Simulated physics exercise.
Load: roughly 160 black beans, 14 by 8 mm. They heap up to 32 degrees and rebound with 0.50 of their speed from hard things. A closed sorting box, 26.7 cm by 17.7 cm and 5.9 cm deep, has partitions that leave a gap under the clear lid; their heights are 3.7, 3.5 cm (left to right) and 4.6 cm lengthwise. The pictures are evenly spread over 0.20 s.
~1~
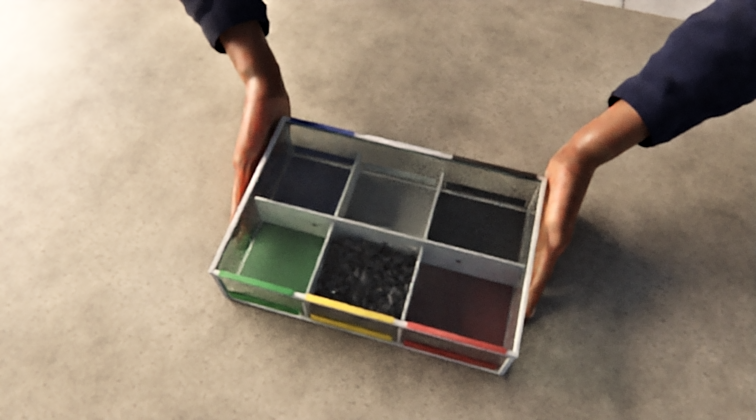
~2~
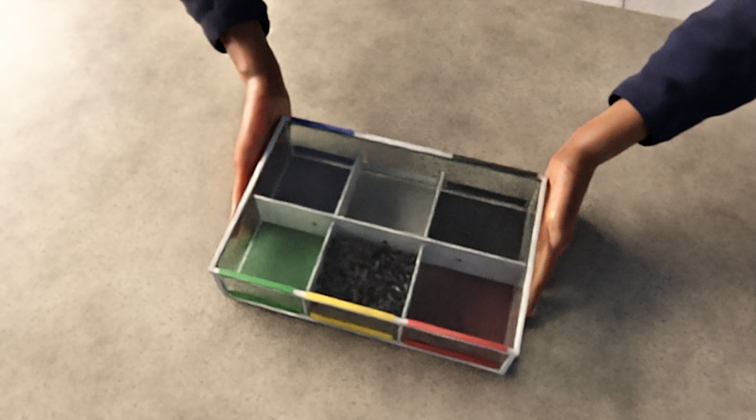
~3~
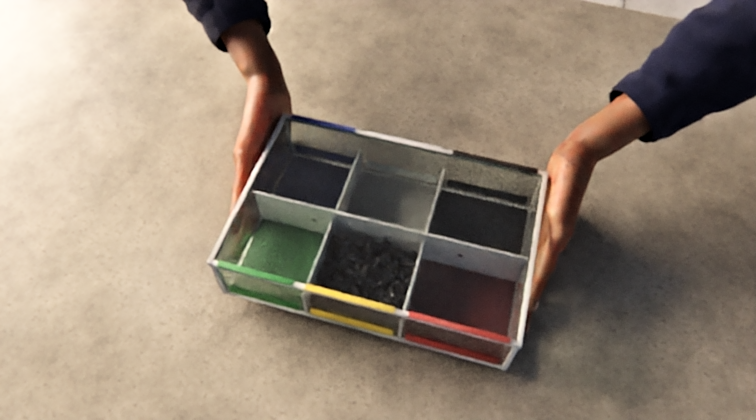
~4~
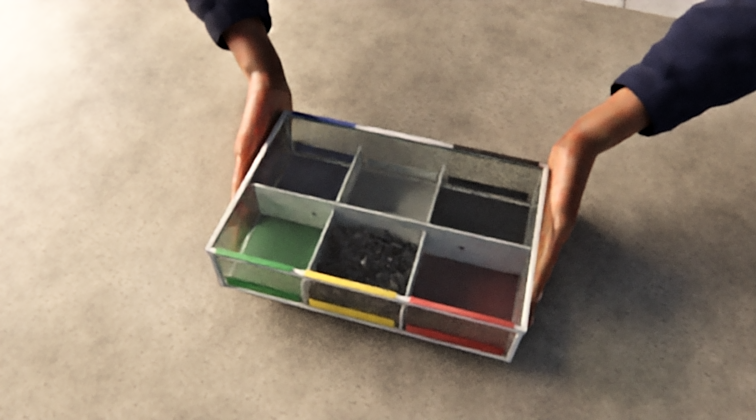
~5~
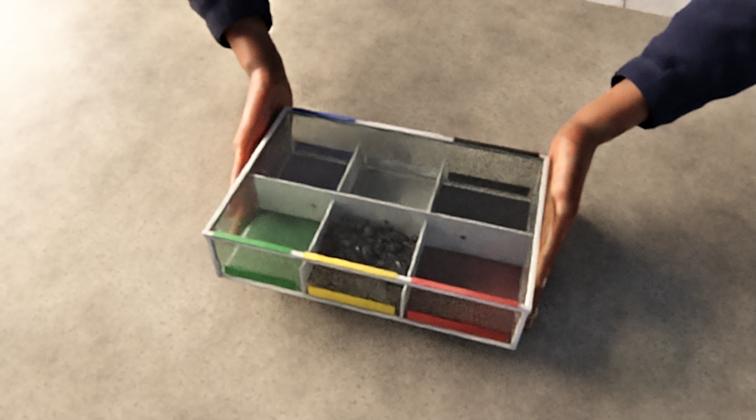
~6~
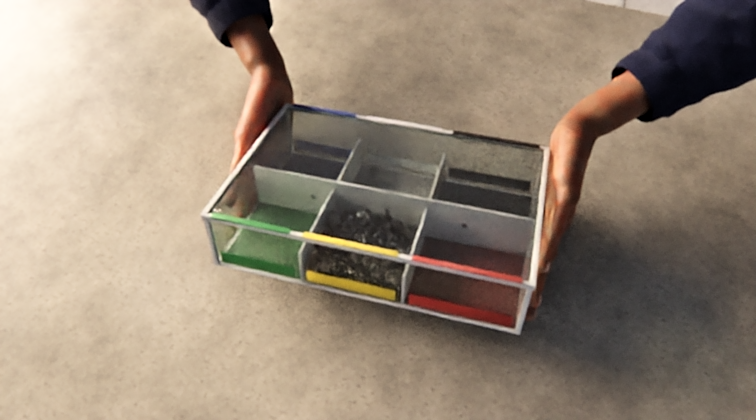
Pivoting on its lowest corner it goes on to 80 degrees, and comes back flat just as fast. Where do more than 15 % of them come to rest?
Red: No, blue: No, green: No, yellow: Yes, white: No, black: No.
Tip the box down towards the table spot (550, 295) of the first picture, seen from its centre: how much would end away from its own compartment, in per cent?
Some 55 per cent.
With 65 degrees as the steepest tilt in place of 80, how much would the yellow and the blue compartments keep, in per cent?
Yellow 85; blue 5.
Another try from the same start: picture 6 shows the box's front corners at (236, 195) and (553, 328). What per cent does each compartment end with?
Red 30, blue 0, green 0, yellow 55, white 5, black 15.
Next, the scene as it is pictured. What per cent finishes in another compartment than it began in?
Some 15 per cent.
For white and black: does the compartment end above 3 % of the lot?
White yes, black no.
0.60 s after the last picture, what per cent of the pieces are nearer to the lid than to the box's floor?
Roughly 40 per cent.
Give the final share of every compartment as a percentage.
Red 0, blue 5, green 5, yellow 85, white 10, black 0.
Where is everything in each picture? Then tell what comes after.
Box tilt 0 degrees, front corners at (215, 271) and (513, 353); yellow 100 %, in the first frame.
Box tilt 1 degrees, front corners at (215, 269) and (514, 350), in the second frame.
Box tilt 3 degrees, front corners at (214, 261) and (517, 342), lowest corner left back, in the third frame.
Box tilt 8 degrees, front corners at (212, 249) and (521, 327), lowest corner left back, in the fourth frame.
Box tilt 13 degrees, front corners at (209, 233) and (526, 307), lowest corner left back, in the fifth frame.
Box tilt 18 degrees, front corners at (207, 215) and (530, 284), lowest corner left back; yellow 100 %, in the sixth frame.
Then, 0.60 s after the last picture, tilt 79 degrees; yellow 95 %.
Then, 1.00 s after the last picture, tilt 34 degrees; blue 5 %, green 5 %, yellow 85 %, white 5 %.
Then, 1.49 s after the last picture, tilt 0 degrees; blue 5 %, green 5 %, yellow 85 %, white 10 %.
In the end, red 0 %, blue 5 %, green 5 %, yellow 85 %, white 10 %, black 0 %.
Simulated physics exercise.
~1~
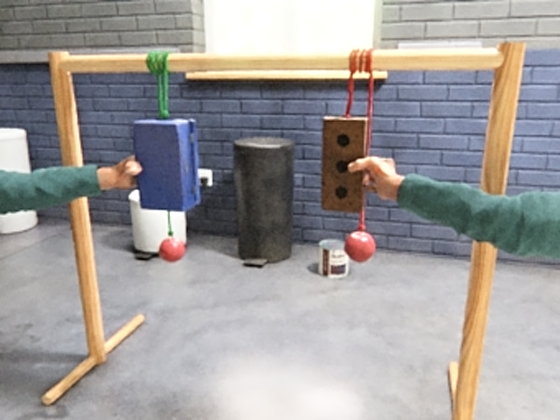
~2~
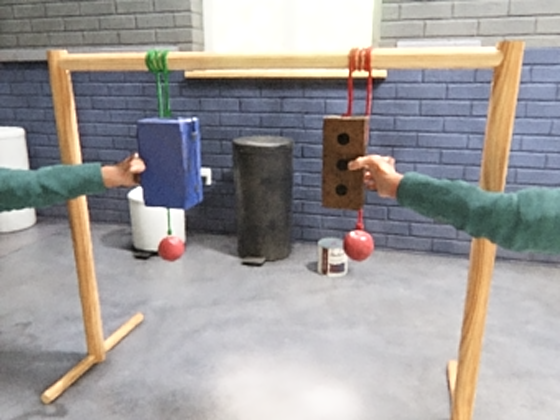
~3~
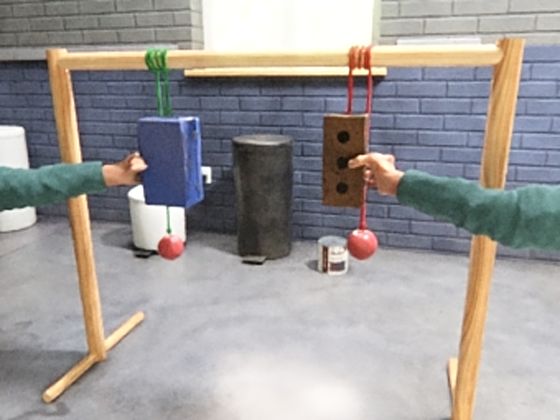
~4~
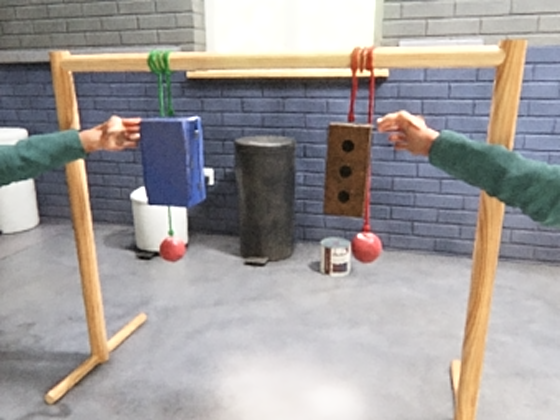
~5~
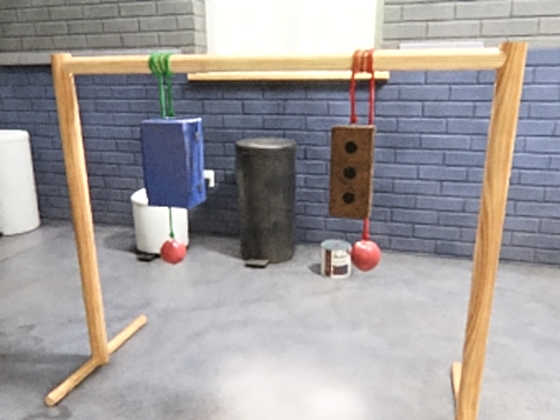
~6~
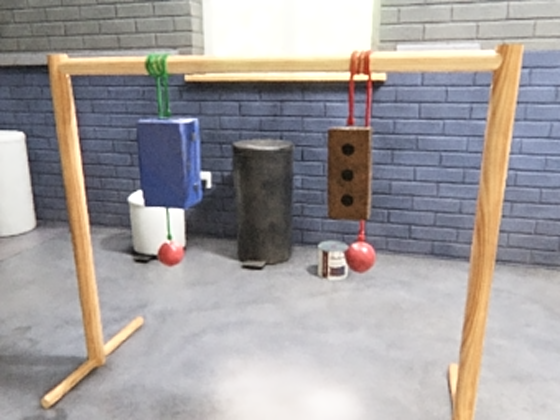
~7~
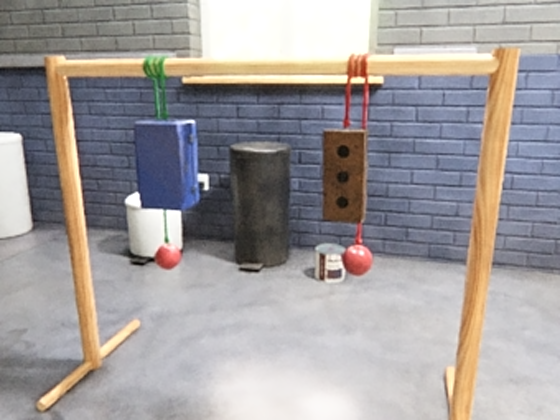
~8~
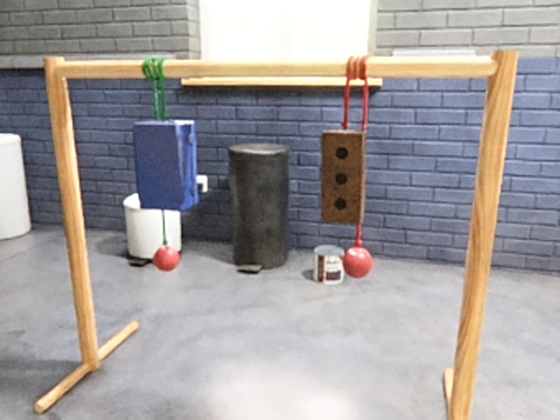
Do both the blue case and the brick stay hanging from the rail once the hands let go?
....
Return all of the entries exactly as written, but drop any pictures they hold.

## REPLY
Simulated physics exercise.
Load: roughly 160 black beans, 14 by 8 mm. They heap up to 32 degrees and rebound with 0.50 of their speed from hard things. A closed sorting box, 26.7 cm by 17.7 cm and 5.9 cm deep, has partitions that leave a gap under the clear lid; their heights are 3.7, 3.5 cm (left to right) and 4.6 cm lengthwise. The pictures are evenly spread over 0.20 s.
~1~
~2~
~3~
~4~
~5~
~6~
Pivoting on its lowest corner it goes on to 80 degrees, and comes back flat just as fast. Where do more than 15 % of them come to rest?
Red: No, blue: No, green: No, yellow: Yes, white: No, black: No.
Tip the box down towards the table spot (550, 295) of the first picture, seen from its centre: how much would end away from its own compartment, in per cent?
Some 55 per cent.
With 65 degrees as the steepest tilt in place of 80, how much would the yellow and the blue compartments keep, in per cent?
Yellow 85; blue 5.
Another try from the same start: picture 6 shows the box's front corners at (236, 195) and (553, 328). What per cent does each compartment end with?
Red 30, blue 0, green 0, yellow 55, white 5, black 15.
Next, the scene as it is pictured. What per cent finishes in another compartment than it began in?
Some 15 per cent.
For white and black: does the compartment end above 3 % of the lot?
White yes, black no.
0.60 s after the last picture, what per cent of the pieces are nearer to the lid than to the box's floor?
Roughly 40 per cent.
Give the final share of every compartment as a percentage.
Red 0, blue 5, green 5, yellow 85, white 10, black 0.
Where is everything in each picture? Then tell what comes after.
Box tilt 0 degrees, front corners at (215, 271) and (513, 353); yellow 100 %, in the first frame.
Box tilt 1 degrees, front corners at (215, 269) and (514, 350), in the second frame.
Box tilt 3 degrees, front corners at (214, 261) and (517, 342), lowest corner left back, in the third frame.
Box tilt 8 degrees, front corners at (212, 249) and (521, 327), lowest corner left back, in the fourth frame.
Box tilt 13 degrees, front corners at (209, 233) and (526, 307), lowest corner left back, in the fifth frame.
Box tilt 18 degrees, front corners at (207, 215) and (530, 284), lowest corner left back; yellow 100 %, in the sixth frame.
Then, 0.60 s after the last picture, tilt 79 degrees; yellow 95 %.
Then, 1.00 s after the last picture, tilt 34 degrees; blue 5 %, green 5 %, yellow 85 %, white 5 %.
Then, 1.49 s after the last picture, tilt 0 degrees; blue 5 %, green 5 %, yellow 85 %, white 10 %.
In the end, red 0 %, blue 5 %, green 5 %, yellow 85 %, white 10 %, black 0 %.
Simulated physics exercise.
~1~
~2~
~3~
~4~
~5~
~6~
~7~
~8~
Do both the blue case and the brick stay hanging from the rail once the hands let go?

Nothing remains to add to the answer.